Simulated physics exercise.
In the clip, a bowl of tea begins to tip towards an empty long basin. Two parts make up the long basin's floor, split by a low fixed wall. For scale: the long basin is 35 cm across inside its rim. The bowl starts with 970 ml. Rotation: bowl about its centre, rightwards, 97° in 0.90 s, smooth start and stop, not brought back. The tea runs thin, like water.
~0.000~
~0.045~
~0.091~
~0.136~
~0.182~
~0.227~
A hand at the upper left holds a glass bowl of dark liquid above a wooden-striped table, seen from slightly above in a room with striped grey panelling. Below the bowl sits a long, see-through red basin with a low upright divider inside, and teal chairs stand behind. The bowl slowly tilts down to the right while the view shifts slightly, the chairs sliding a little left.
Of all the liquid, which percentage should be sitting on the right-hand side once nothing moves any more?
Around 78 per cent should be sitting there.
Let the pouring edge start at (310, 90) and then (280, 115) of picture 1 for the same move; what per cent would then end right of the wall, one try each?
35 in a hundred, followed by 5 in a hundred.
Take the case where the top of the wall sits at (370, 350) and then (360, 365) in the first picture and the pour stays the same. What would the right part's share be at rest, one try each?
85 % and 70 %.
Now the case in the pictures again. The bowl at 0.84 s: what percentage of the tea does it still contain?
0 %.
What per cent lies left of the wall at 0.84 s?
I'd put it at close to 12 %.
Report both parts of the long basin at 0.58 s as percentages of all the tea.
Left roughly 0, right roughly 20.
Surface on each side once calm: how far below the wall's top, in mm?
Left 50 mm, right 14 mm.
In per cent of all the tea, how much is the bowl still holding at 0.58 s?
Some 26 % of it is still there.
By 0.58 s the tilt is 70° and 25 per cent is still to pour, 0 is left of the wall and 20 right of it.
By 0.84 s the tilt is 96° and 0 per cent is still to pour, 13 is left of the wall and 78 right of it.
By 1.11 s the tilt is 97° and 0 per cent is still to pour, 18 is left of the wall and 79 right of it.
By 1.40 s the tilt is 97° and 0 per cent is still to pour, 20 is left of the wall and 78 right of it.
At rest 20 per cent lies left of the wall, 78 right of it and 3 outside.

---

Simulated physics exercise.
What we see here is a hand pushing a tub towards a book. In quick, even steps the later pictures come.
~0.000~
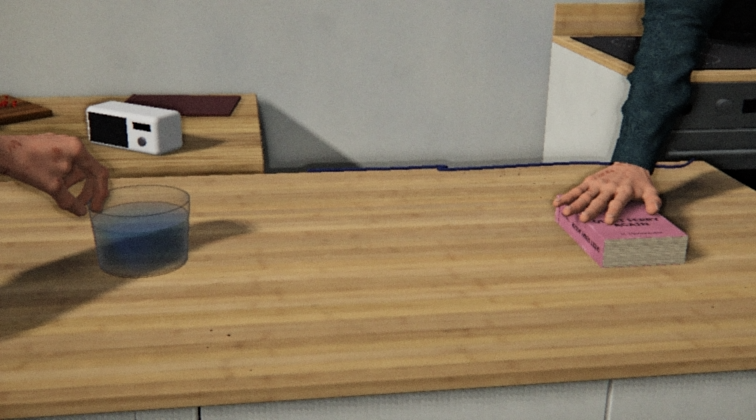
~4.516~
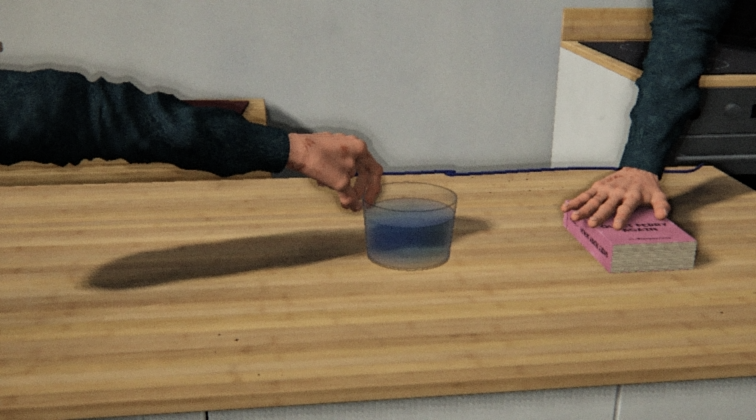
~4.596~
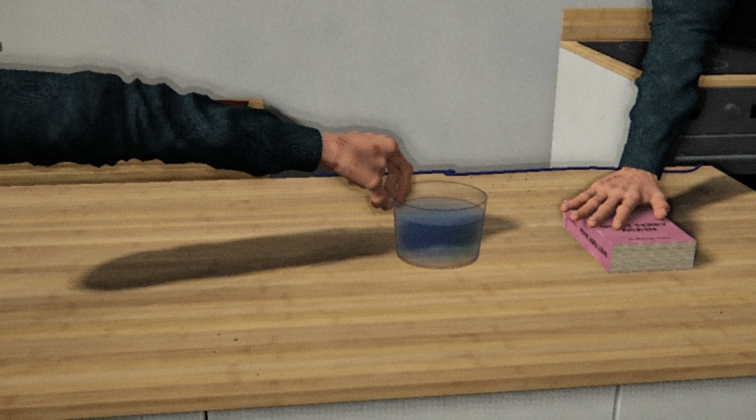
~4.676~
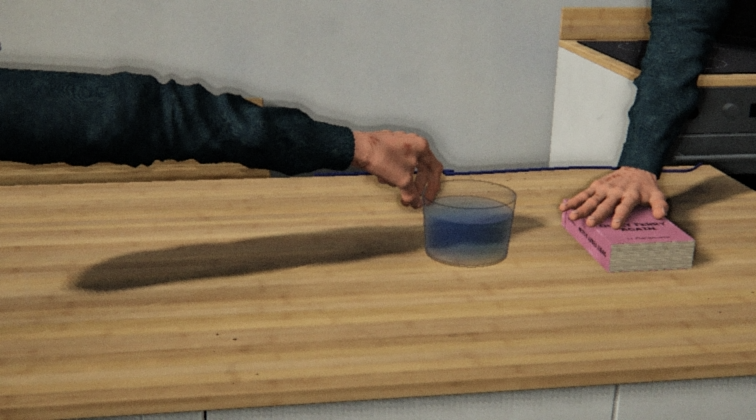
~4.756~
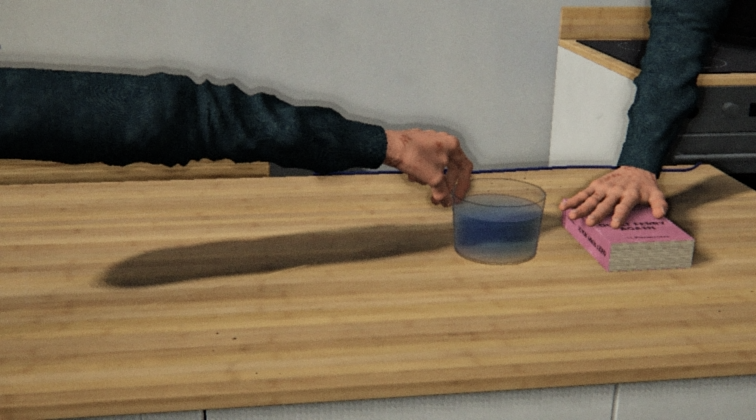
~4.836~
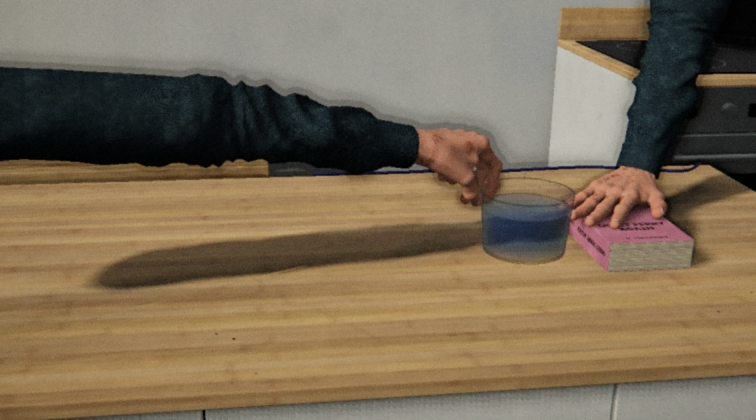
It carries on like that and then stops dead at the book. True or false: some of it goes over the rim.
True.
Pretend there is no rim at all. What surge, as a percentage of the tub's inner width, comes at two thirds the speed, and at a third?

---

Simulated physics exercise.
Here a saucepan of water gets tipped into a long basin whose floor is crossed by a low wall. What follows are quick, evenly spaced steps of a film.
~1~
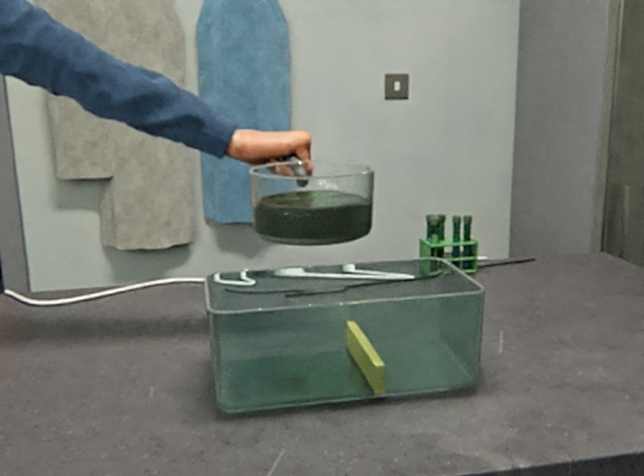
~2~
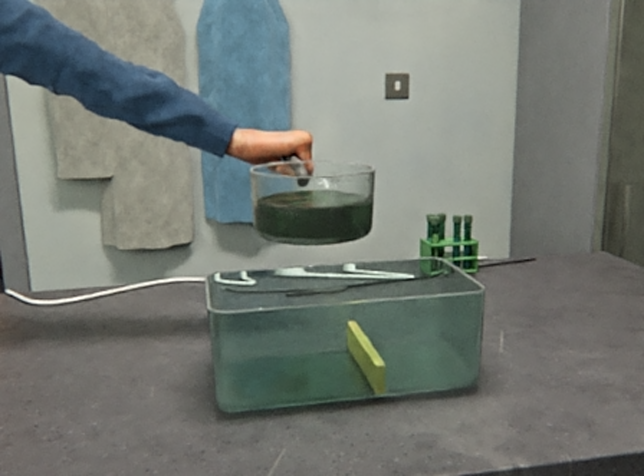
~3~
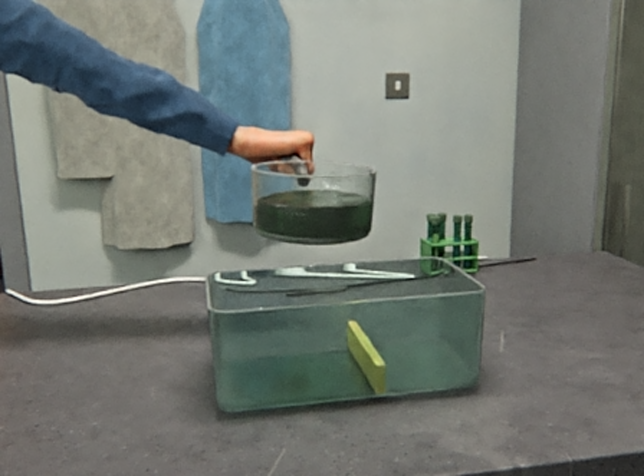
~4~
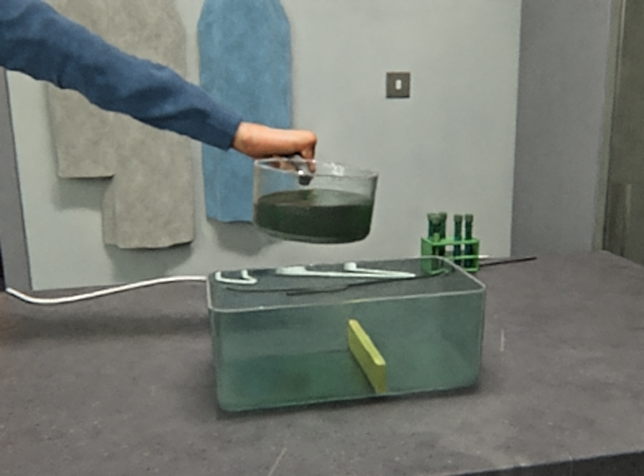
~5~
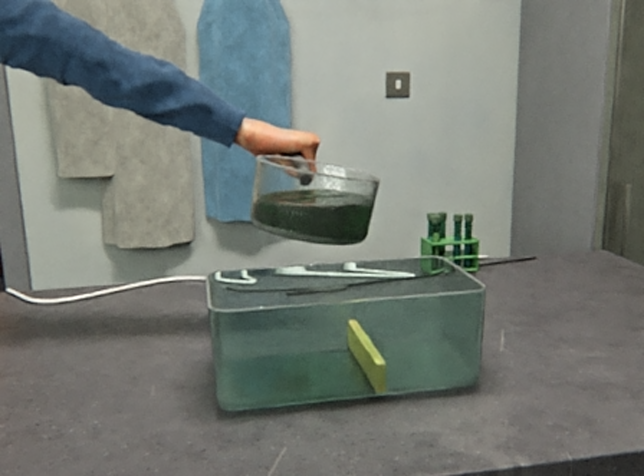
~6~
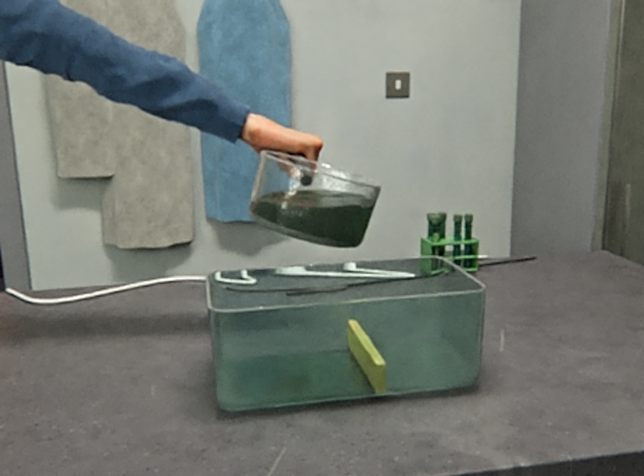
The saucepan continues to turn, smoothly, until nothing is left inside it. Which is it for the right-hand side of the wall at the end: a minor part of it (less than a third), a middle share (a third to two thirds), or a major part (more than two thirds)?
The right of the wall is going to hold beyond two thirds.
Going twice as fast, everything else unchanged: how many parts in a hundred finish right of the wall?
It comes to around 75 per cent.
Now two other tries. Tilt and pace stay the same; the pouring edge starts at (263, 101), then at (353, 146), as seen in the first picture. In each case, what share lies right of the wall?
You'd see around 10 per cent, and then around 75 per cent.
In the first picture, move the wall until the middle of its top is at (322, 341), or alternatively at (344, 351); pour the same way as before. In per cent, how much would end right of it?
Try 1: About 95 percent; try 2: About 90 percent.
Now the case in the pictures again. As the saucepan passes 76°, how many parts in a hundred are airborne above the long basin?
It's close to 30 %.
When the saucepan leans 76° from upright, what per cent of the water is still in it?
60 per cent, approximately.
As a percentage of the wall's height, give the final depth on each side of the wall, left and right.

Exercise description:
Which lines include the word "quick"? List them all.

Task response:
What we see here is a hand pushing a tub towards a book. In quick, even steps the later pictures come.
Here a saucepan of water gets tipped into a long basin whose floor is crossed by a low wall. What follows are quick, evenly spaced steps of a film.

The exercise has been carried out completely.